Request: Leave out the pictures; transcribe all else exactly.

Source data:
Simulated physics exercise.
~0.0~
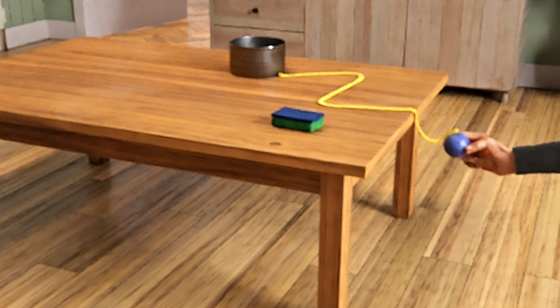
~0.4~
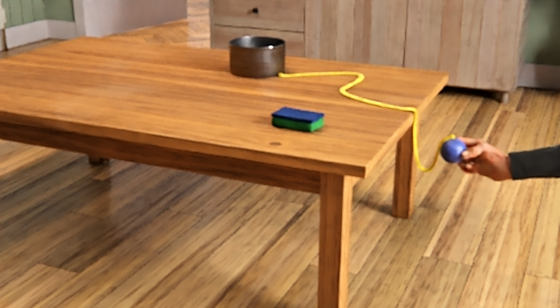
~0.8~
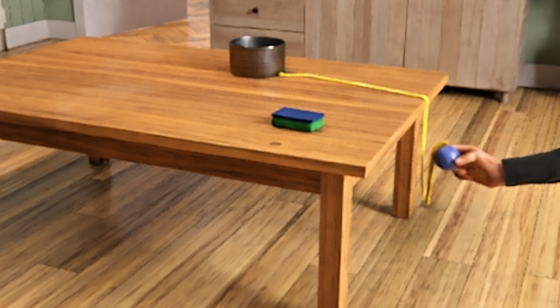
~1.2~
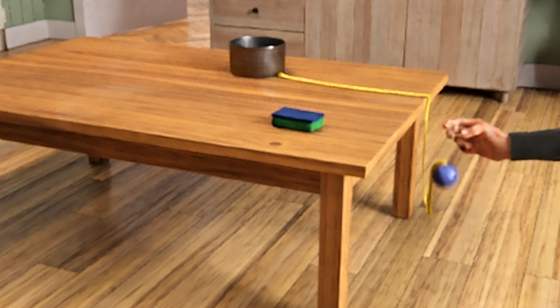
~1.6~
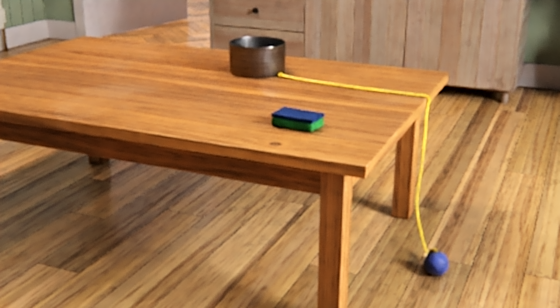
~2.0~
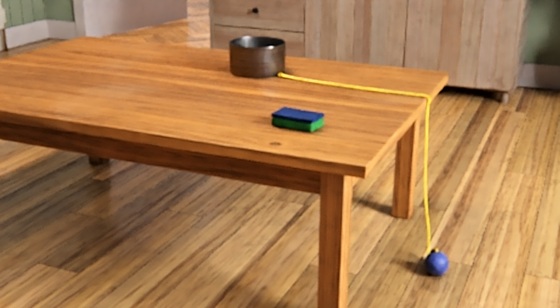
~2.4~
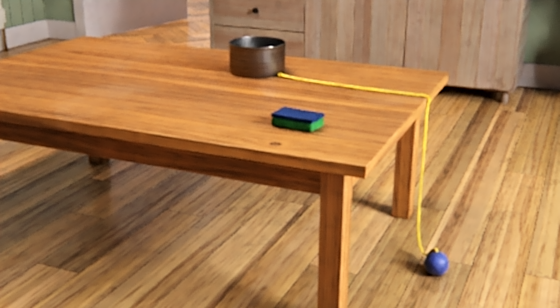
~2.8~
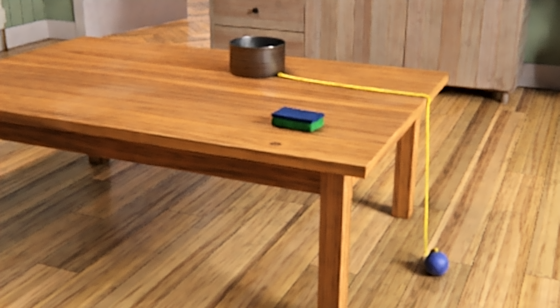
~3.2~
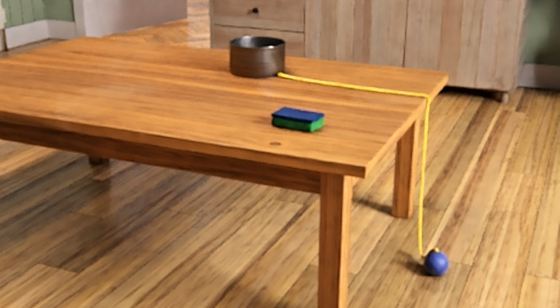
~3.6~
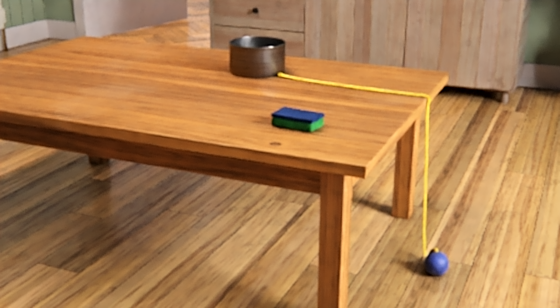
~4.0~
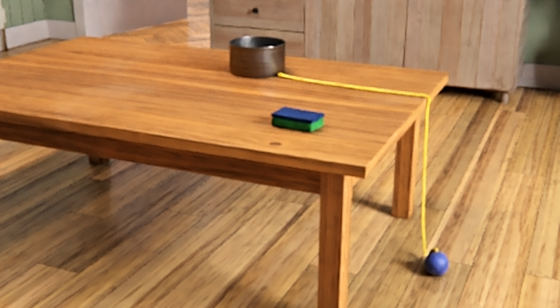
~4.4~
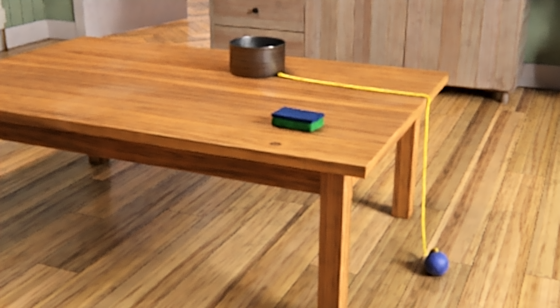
Blue ball on a yellow cord being lowered past a wooden table's end and released, dropping to the floor while sponge and pot stay put.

Exercise answer:
Simulated physics exercise.
~0.0~
~0.4~
~0.8~
~1.2~
~1.6~
~2.0~
~2.4~
~2.8~
~3.2~
~3.6~
~4.0~
~4.4~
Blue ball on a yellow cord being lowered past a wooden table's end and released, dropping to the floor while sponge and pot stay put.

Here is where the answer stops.